* _What the task asks_: Every record should be repeated exactly, except that pictures are left out.

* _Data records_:
* BEGIN *

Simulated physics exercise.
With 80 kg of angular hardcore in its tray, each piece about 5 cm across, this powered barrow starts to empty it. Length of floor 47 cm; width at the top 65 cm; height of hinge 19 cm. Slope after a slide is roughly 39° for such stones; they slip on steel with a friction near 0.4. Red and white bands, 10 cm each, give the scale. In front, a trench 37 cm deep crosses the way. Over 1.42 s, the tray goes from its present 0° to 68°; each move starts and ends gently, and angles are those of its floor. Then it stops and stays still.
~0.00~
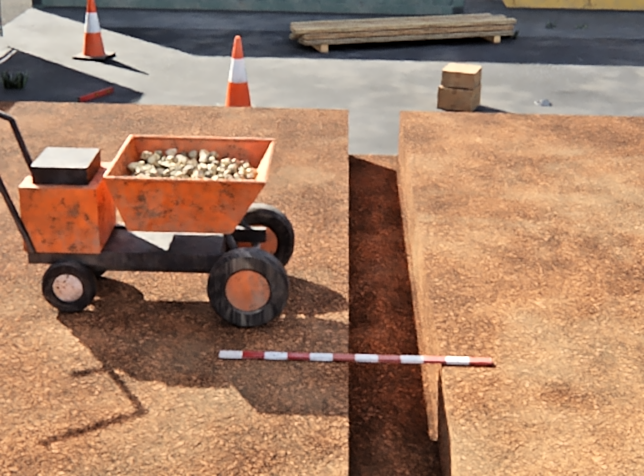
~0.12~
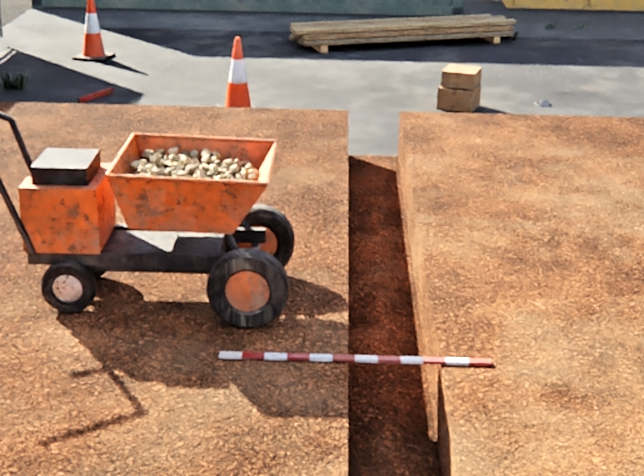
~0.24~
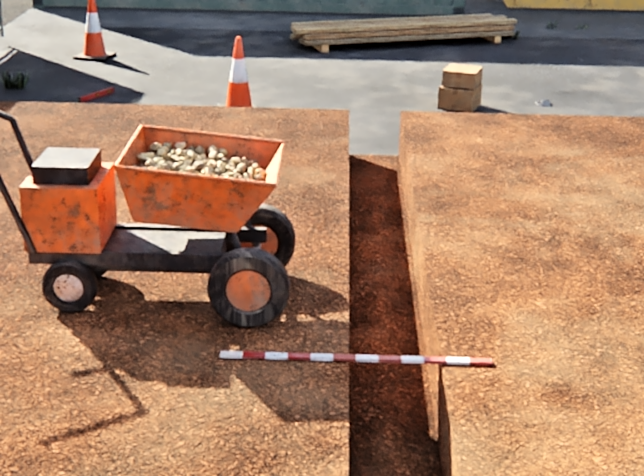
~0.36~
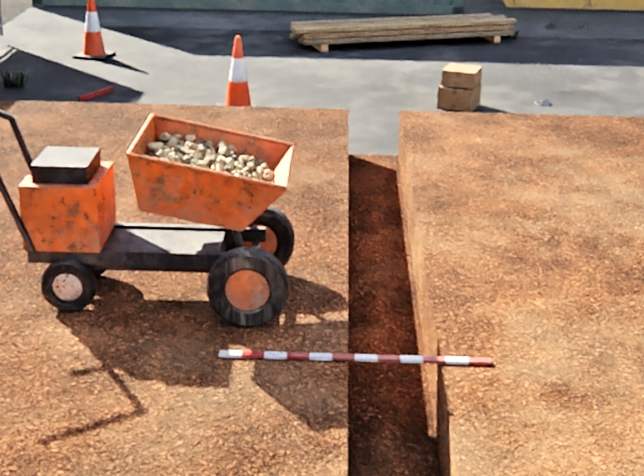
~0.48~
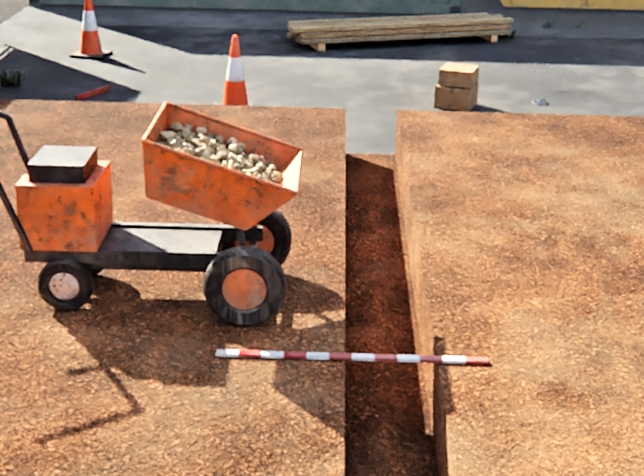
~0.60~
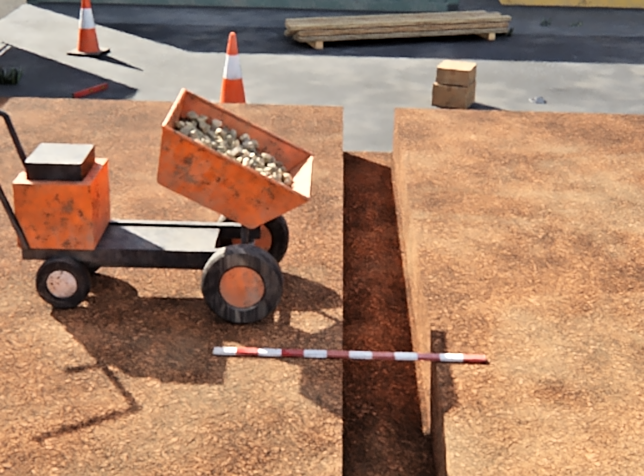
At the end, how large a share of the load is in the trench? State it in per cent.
A share of about 42 per cent.
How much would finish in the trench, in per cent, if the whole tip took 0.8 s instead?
Probably about 45 in a hundred.
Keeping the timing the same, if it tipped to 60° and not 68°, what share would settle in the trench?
About 10 per cent would end up in the trench.
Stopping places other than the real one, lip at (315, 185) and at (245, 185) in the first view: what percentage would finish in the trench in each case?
The first start gives about 25 per cent, the second about 40.
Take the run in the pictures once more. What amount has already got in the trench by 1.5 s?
Some 10 per cent of the load by that point.
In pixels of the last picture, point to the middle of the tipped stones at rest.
Their middle ends up near (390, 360).
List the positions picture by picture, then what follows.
The first picture shows lip at (265, 183), floor tilted 0°, highest stones at (189, 162).
The second picture shows lip at (267, 184), floor tilted 1°, highest stones at (171, 161); the stones move at 0.2 m/s on average.
The third picture shows lip at (276, 185), floor tilted 5°, highest stones at (169, 151); the stones move at 0.4 m/s on average.
In the fourth picture, the tray is at 11°, its lip at (287, 188); the top of the load is at (169, 144); the stones move at 0.5 m/s on average.
In the fifth picture, the tray is at 18°, its lip at (297, 193); the top of the load is at (181, 134); the stones move at 0.6 m/s on average.
In the sixth picture, the tray is at 26°, its lip at (309, 200); the top of the load is at (192, 123); the stones move at 0.6 m/s on average.
After 1.1 s the floor is at 57°; 100 % in the tray; the foremost stones are at (328, 216).
After 1.5 s the floor is at 68°; 90 % in the tray, 9 % in the trench; the foremost stones are at (418, 348).
After 1.9 s the floor is at 68°; 75 % in the tray, 25 % in the trench; the foremost stones are at (422, 339).
After 3.8 s the floor is at 68°; 58 % in the tray, 42 % in the trench; the foremost stones are at (425, 326).
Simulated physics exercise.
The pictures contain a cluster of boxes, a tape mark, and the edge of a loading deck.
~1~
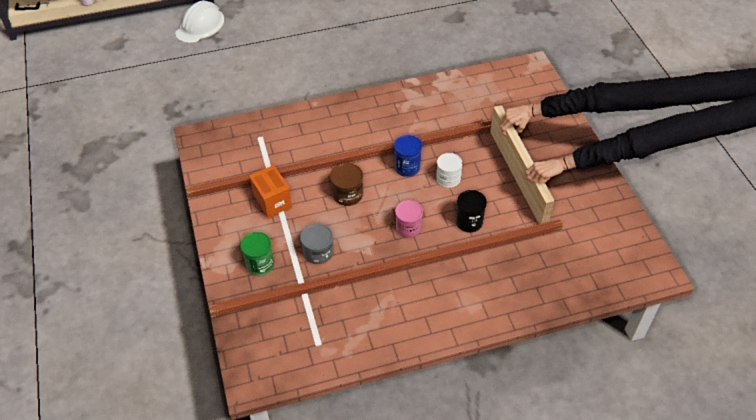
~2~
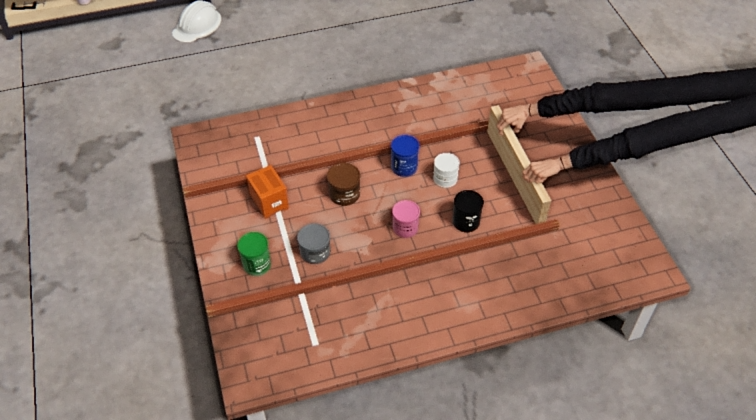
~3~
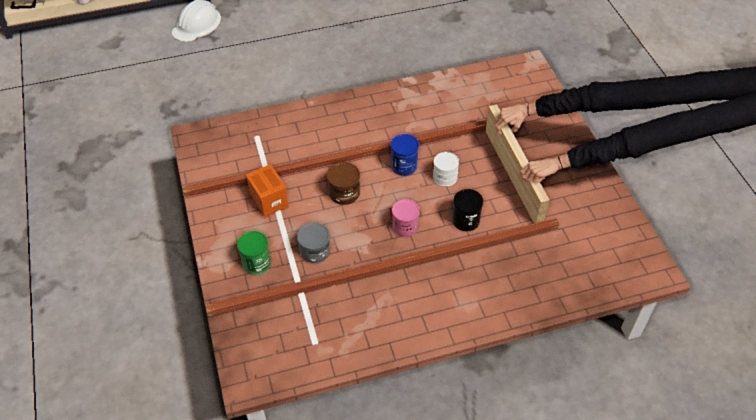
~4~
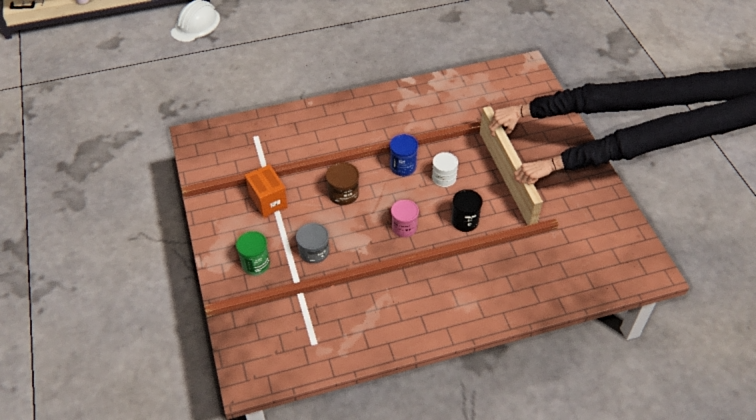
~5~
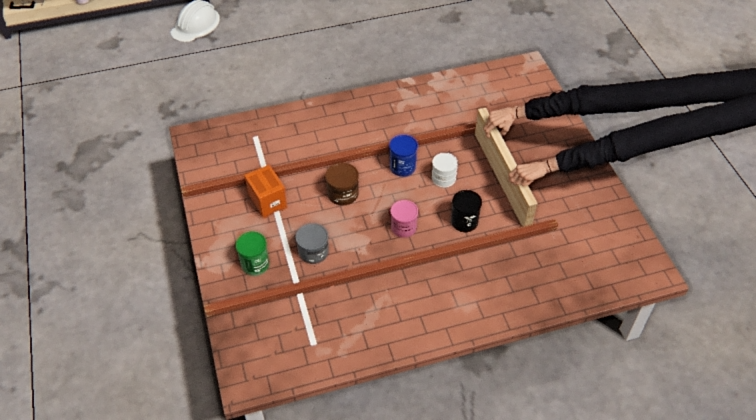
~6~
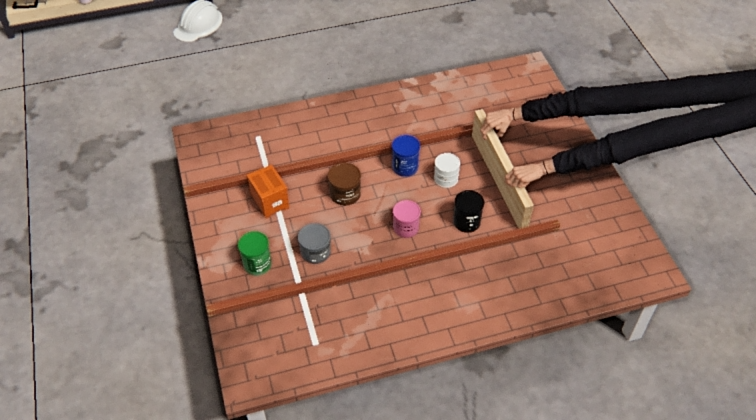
The clip opens on a brick-patterned table where colored cans and an orange box sit between two rails, a white strip crossing near the left. Two dark-sleeved arms hold a wooden plank at the right and slide it slightly left toward the cans, which stay essentially still.
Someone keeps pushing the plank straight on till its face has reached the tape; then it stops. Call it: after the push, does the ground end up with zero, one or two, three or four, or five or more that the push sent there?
The ground ends up with zero.
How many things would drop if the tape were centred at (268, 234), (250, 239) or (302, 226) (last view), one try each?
Taken one after another, the numbers are 0, 1 and 0.
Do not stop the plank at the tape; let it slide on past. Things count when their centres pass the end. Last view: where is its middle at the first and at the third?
First: Around (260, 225). Next: Around (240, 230).
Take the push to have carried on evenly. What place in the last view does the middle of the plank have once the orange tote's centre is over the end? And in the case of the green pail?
Roughly (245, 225); roughly (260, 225).
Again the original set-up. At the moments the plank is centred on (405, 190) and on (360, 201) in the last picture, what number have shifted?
4, then 5.
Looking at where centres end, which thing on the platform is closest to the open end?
It's the green pail.
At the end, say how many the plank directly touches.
Result: 4 in all.
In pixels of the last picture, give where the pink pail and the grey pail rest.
In the last picture the pink pail sits at (273, 236) while the grey pail sits at (250, 254).
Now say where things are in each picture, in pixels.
The first picture shows green pail (258, 255); orange tote (271, 192); grey pail (317, 244); plank (520, 164); tape (286, 231).
The second picture shows orange tote (268, 192); plank (517, 164).
The third picture shows grey pail (314, 243); blue pail (405, 155).
The fourth picture shows green pail (254, 254); white canister (445, 170).
The fifth picture shows orange tote (266, 192); brown pail (343, 184).
The sixth picture shows green pail (255, 254); orange tote (268, 192); grey pail (315, 244); plank (501, 168); tape (284, 230).
Early on, none off yet; green pail at rest near (255, 254); orange tote at rest near (268, 192); grey pail at rest near (315, 244).
A while later, none off yet; green pail at rest near (255, 254); orange tote travelled a little near (250, 193); grey pail travelled about its own width near (294, 245).
Finally, the number that fall off is zero.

* END *

* _Worked solution_:
Simulated physics exercise.
With 80 kg of angular hardcore in its tray, each piece about 5 cm across, this powered barrow starts to empty it. Length of floor 47 cm; width at the top 65 cm; height of hinge 19 cm. Slope after a slide is roughly 39° for such stones; they slip on steel with a friction near 0.4. Red and white bands, 10 cm each, give the scale. In front, a trench 37 cm deep crosses the way. Over 1.42 s, the tray goes from its present 0° to 68°; each move starts and ends gently, and angles are those of its floor. Then it stops and stays still.
~0.00~
~0.12~
~0.24~
~0.36~
~0.48~
~0.60~
At the end, how large a share of the load is in the trench? State it in per cent.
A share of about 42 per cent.
How much would finish in the trench, in per cent, if the whole tip took 0.8 s instead?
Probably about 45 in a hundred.
Keeping the timing the same, if it tipped to 60° and not 68°, what share would settle in the trench?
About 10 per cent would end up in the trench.
Stopping places other than the real one, lip at (315, 185) and at (245, 185) in the first view: what percentage would finish in the trench in each case?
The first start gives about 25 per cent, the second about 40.
Take the run in the pictures once more. What amount has already got in the trench by 1.5 s?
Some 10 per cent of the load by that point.
In pixels of the last picture, point to the middle of the tipped stones at rest.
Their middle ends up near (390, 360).
List the positions picture by picture, then what follows.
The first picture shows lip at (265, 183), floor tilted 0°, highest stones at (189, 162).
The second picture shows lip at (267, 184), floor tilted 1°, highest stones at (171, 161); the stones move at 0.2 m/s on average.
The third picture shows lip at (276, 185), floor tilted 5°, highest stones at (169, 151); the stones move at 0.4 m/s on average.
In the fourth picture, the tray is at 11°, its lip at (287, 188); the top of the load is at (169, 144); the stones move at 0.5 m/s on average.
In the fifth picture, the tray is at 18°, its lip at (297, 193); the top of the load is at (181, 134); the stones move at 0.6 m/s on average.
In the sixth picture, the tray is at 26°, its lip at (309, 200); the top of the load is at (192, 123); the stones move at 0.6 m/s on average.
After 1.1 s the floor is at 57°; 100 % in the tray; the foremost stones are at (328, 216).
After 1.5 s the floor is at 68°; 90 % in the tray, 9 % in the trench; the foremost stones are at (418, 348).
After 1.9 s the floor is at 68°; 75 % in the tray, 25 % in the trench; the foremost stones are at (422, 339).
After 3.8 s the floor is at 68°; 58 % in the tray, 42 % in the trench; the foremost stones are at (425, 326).
Simulated physics exercise.
The pictures contain a cluster of boxes, a tape mark, and the edge of a loading deck.
~1~
~2~
~3~
~4~
~5~
~6~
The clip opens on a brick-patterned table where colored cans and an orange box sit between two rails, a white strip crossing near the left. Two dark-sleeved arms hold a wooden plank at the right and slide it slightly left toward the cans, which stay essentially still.
Someone keeps pushing the plank straight on till its face has reached the tape; then it stops. Call it: after the push, does the ground end up with zero, one or two, three or four, or five or more that the push sent there?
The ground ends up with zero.
How many things would drop if the tape were centred at (268, 234), (250, 239) or (302, 226) (last view), one try each?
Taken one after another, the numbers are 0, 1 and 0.
Do not stop the plank at the tape; let it slide on past. Things count when their centres pass the end. Last view: where is its middle at the first and at the third?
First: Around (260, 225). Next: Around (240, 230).
Take the push to have carried on evenly. What place in the last view does the middle of the plank have once the orange tote's centre is over the end? And in the case of the green pail?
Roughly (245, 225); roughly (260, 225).
Again the original set-up. At the moments the plank is centred on (405, 190) and on (360, 201) in the last picture, what number have shifted?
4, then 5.
Looking at where centres end, which thing on the platform is closest to the open end?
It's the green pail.
At the end, say how many the plank directly touches.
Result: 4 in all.
In pixels of the last picture, give where the pink pail and the grey pail rest.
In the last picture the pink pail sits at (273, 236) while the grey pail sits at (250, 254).
Now say where things are in each picture, in pixels.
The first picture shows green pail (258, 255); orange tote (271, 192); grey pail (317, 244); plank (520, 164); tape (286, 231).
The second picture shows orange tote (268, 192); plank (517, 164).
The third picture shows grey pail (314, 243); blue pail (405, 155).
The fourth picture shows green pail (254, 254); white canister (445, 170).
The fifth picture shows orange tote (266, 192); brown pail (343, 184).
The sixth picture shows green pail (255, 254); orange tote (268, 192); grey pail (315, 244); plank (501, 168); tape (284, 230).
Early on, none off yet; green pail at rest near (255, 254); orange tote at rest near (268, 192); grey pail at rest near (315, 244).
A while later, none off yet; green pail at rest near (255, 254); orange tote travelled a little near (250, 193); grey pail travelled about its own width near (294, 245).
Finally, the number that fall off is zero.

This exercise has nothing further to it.